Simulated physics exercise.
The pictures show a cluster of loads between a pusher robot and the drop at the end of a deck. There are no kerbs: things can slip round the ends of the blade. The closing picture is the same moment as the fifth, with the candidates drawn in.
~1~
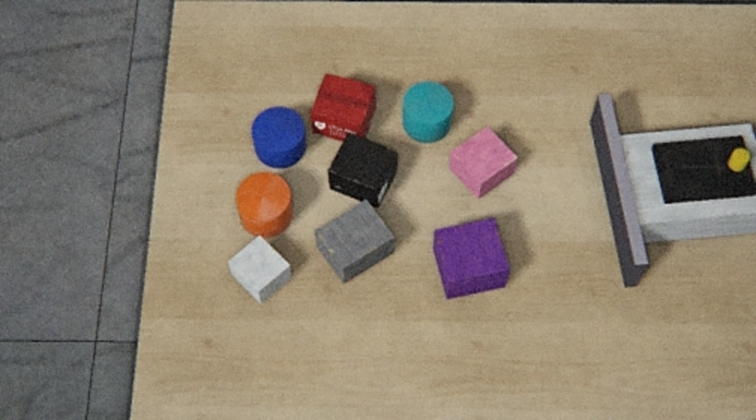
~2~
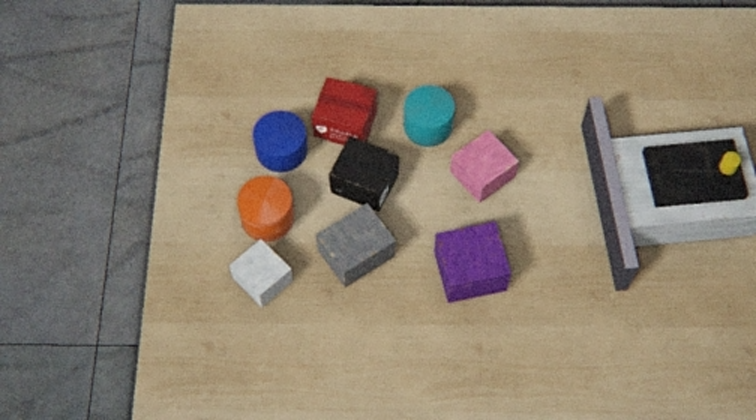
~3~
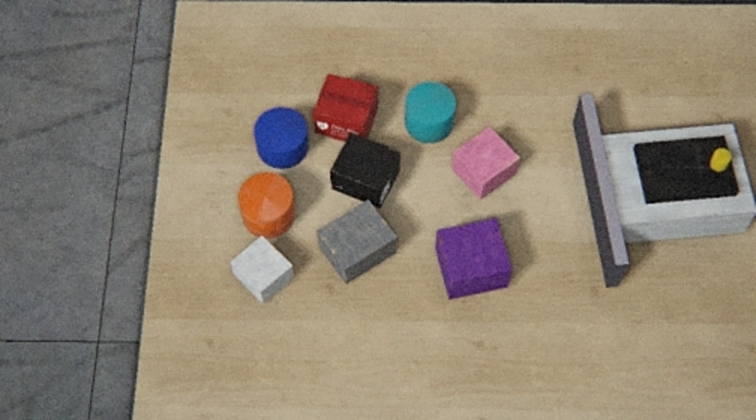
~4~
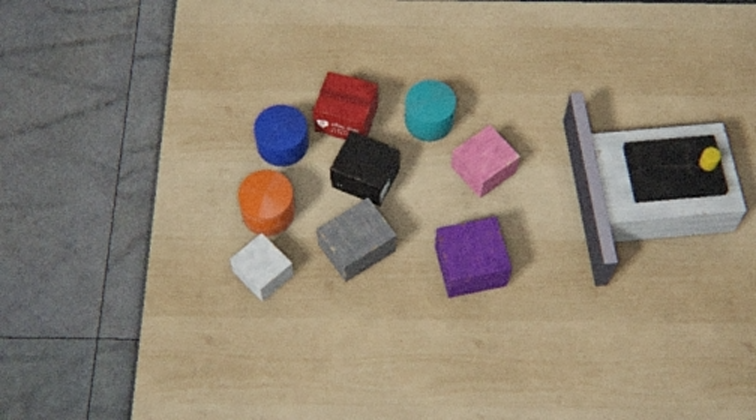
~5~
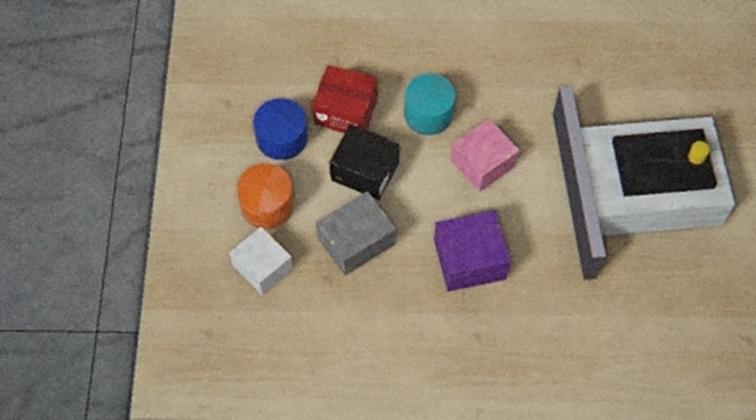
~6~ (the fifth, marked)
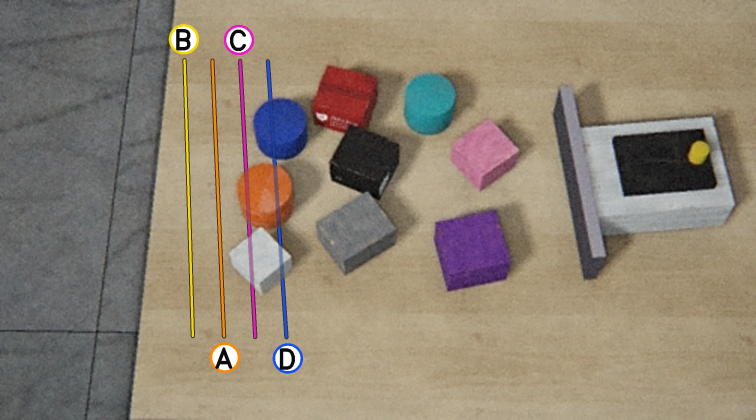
On a wooden deck, a flat-fronted robot moves slowly left toward a cluster of still blocks.
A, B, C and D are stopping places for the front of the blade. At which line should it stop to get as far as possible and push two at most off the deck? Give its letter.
Up to line C.
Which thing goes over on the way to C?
The orange canister.
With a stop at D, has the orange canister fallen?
Yes.
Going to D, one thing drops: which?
The orange canister goes over.
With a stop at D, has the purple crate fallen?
No.
On the marked copy, A at (218, 191); B at (188, 190); C at (247, 191); D at (277, 192).
Following C. Soon after the start, robot (536, 161); turquoise canister (416, 105); purple crate (431, 251).
Later, robot (415, 159); orange canister (204, 194); white crate (204, 275).
In the end, robot (324, 158); orange canister over the edge; grey crate (153, 228); one fallen.
As for the rest, A drops five; B drops five; D is within the limit but short.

════════════════════

## Task
Repeat, character for character, the lines from the one that holds "Which thing goes over on the way to C?" to the final line of the material, inclusive, and no other lines.

## Correct output
Which thing goes over on the way to C?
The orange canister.
With a stop at D, has the orange canister fallen?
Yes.
Going to D, one thing drops: which?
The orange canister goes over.
With a stop at D, has the purple crate fallen?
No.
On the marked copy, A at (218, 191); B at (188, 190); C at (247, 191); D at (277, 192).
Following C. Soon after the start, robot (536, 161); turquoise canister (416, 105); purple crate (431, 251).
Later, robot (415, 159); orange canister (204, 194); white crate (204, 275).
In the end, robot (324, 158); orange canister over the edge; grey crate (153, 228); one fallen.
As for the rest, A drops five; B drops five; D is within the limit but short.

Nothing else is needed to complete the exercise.